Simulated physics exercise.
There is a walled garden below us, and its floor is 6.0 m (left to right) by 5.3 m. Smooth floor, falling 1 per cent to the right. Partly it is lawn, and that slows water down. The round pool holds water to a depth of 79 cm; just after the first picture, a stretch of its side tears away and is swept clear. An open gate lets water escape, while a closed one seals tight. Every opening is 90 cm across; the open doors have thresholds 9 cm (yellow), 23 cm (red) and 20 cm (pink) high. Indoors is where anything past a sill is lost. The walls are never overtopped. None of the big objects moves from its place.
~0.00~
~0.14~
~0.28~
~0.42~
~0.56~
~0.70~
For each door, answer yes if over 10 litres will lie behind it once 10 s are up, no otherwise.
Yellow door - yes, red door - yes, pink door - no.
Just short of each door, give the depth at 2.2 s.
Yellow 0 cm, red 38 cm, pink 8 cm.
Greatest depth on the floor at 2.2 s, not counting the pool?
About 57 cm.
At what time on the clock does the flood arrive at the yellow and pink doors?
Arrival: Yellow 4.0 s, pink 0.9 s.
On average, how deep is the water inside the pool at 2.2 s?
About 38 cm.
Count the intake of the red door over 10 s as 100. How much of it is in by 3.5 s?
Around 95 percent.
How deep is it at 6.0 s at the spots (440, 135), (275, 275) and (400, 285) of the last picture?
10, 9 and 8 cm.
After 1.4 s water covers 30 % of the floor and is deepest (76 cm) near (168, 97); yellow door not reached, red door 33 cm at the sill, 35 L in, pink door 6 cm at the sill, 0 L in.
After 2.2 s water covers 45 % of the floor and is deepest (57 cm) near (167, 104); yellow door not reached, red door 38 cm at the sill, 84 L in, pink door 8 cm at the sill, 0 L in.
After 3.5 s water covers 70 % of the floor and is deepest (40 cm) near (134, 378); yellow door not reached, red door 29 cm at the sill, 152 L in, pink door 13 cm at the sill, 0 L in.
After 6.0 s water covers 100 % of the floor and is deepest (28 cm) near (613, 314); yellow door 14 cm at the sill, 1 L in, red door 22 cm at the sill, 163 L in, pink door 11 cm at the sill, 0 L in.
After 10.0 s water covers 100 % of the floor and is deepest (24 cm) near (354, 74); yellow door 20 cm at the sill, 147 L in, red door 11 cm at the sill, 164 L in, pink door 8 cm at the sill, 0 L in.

### Request
Each line above is to be repeated exactly.

### Final answer
Simulated physics exercise.
There is a walled garden below us, and its floor is 6.0 m (left to right) by 5.3 m. Smooth floor, falling 1 per cent to the right. Partly it is lawn, and that slows water down. The round pool holds water to a depth of 79 cm; just after the first picture, a stretch of its side tears away and is swept clear. An open gate lets water escape, while a closed one seals tight. Every opening is 90 cm across; the open doors have thresholds 9 cm (yellow), 23 cm (red) and 20 cm (pink) high. Indoors is where anything past a sill is lost. The walls are never overtopped. None of the big objects moves from its place.
~0.00~
~0.14~
~0.28~
~0.42~
~0.56~
~0.70~
For each door, answer yes if over 10 litres will lie behind it once 10 s are up, no otherwise.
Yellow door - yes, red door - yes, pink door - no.
Just short of each door, give the depth at 2.2 s.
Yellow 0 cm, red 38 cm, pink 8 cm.
Greatest depth on the floor at 2.2 s, not counting the pool?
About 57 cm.
At what time on the clock does the flood arrive at the yellow and pink doors?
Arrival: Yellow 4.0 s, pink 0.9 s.
On average, how deep is the water inside the pool at 2.2 s?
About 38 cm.
Count the intake of the red door over 10 s as 100. How much of it is in by 3.5 s?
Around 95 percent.
How deep is it at 6.0 s at the spots (440, 135), (275, 275) and (400, 285) of the last picture?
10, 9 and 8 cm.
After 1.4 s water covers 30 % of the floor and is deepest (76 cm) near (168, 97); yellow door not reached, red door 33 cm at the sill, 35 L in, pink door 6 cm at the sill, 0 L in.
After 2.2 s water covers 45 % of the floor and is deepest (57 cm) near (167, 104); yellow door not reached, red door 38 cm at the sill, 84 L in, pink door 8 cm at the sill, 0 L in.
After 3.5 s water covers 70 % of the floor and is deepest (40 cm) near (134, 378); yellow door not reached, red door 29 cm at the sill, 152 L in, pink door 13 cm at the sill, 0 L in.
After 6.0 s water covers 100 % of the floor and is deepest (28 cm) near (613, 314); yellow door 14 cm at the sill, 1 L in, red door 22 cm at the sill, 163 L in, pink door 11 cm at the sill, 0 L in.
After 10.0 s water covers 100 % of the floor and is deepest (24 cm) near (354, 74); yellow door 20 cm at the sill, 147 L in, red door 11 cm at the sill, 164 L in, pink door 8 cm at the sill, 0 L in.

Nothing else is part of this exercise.